Beginning at the line containing "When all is", output every line to the end of the data below exactly as it appears.
======== Given information
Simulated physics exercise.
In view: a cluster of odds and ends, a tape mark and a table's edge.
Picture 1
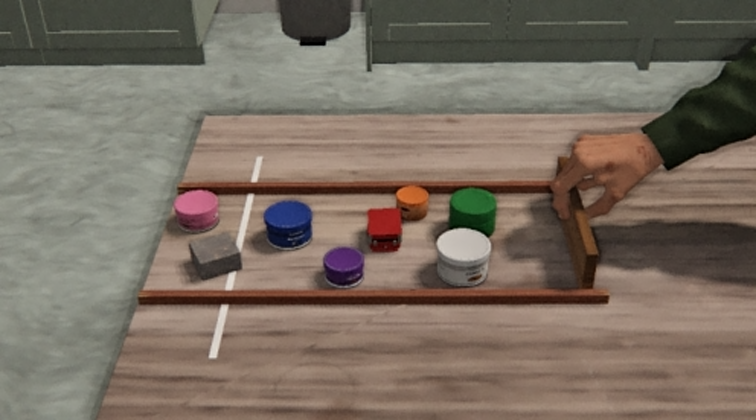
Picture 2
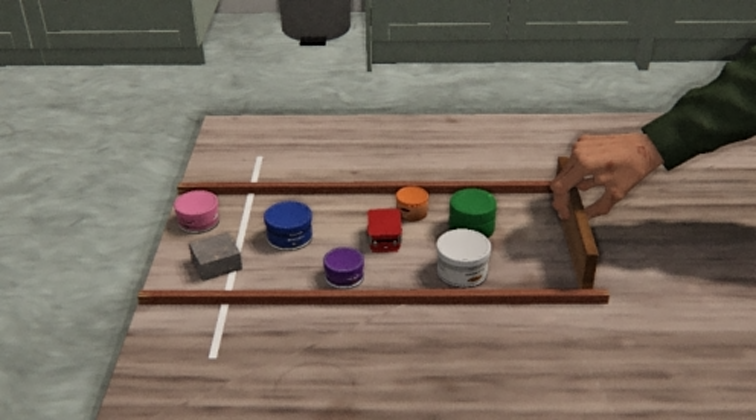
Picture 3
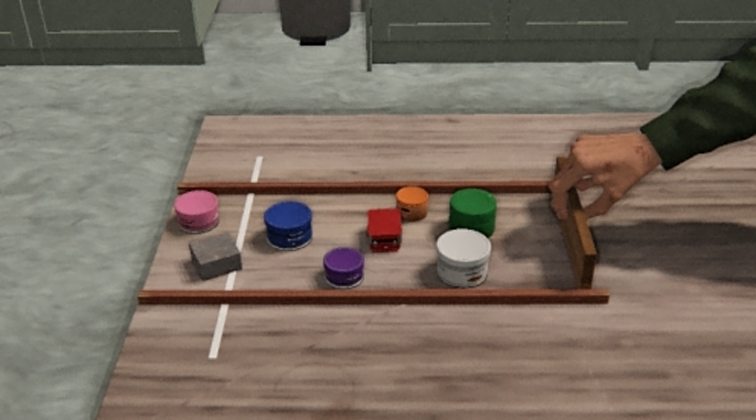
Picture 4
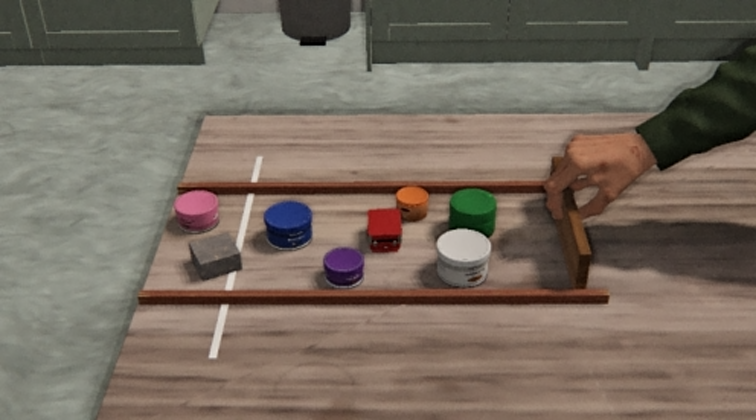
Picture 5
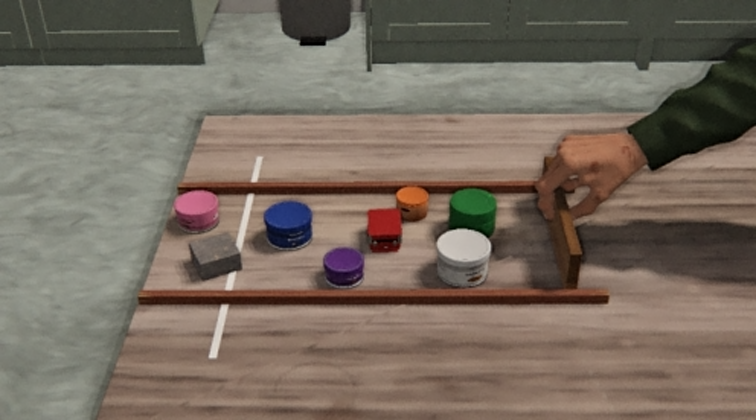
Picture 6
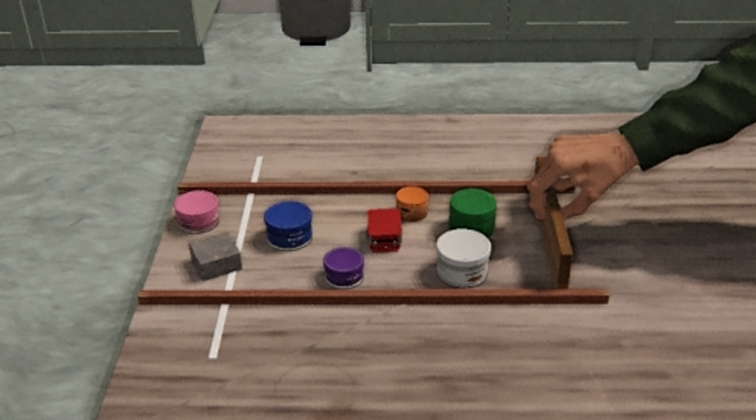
In the video, a hand holds a wooden board upright at the right end of two rails on a table, then slides it slightly left toward a group of colourful tubs, a red item and a grey block, which stay still.
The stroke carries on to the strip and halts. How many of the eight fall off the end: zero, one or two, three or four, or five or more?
The number that fall off is one or two.
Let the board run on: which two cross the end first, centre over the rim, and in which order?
Earliest first: The pink tin, the grey block.
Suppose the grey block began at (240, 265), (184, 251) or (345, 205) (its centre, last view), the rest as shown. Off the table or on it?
The grey block holds on; remains up; survives.
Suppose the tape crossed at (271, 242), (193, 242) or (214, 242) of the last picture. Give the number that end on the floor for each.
The counts: 0, 5 and 4.
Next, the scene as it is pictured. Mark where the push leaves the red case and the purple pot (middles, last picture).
Near (192, 240) and (159, 277).
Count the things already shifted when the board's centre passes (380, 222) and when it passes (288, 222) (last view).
6 and 8.
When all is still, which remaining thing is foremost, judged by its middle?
The grey block.
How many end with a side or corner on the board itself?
3 of them.
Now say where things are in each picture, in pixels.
The first picture shows pink tin (197, 212); grey block (216, 256); blue tin (289, 225); board (574, 221); tape (240, 242).
The second picture shows grey block (216, 256); orange tub (412, 204).
The third picture shows blue tin (289, 226); white pot (463, 258).
The fourth picture shows pink tin (197, 212); purple pot (344, 268).
The fifth picture shows grey block (216, 256); board (560, 221).
The sixth picture shows pink tin (197, 212); grey block (216, 256); blue tin (289, 226); board (551, 221); tape (240, 242).
A little later, none off yet; pink tin at rest near (197, 212); grey block at rest near (216, 256); blue tin at rest near (289, 226).
When it is over, the number that fall off is one or two; down, pink tin.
================
• _Answer for the task_:
When all is still, which remaining thing is foremost, judged by its middle?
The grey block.
How many end with a side or corner on the board itself?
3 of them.
Now say where things are in each picture, in pixels.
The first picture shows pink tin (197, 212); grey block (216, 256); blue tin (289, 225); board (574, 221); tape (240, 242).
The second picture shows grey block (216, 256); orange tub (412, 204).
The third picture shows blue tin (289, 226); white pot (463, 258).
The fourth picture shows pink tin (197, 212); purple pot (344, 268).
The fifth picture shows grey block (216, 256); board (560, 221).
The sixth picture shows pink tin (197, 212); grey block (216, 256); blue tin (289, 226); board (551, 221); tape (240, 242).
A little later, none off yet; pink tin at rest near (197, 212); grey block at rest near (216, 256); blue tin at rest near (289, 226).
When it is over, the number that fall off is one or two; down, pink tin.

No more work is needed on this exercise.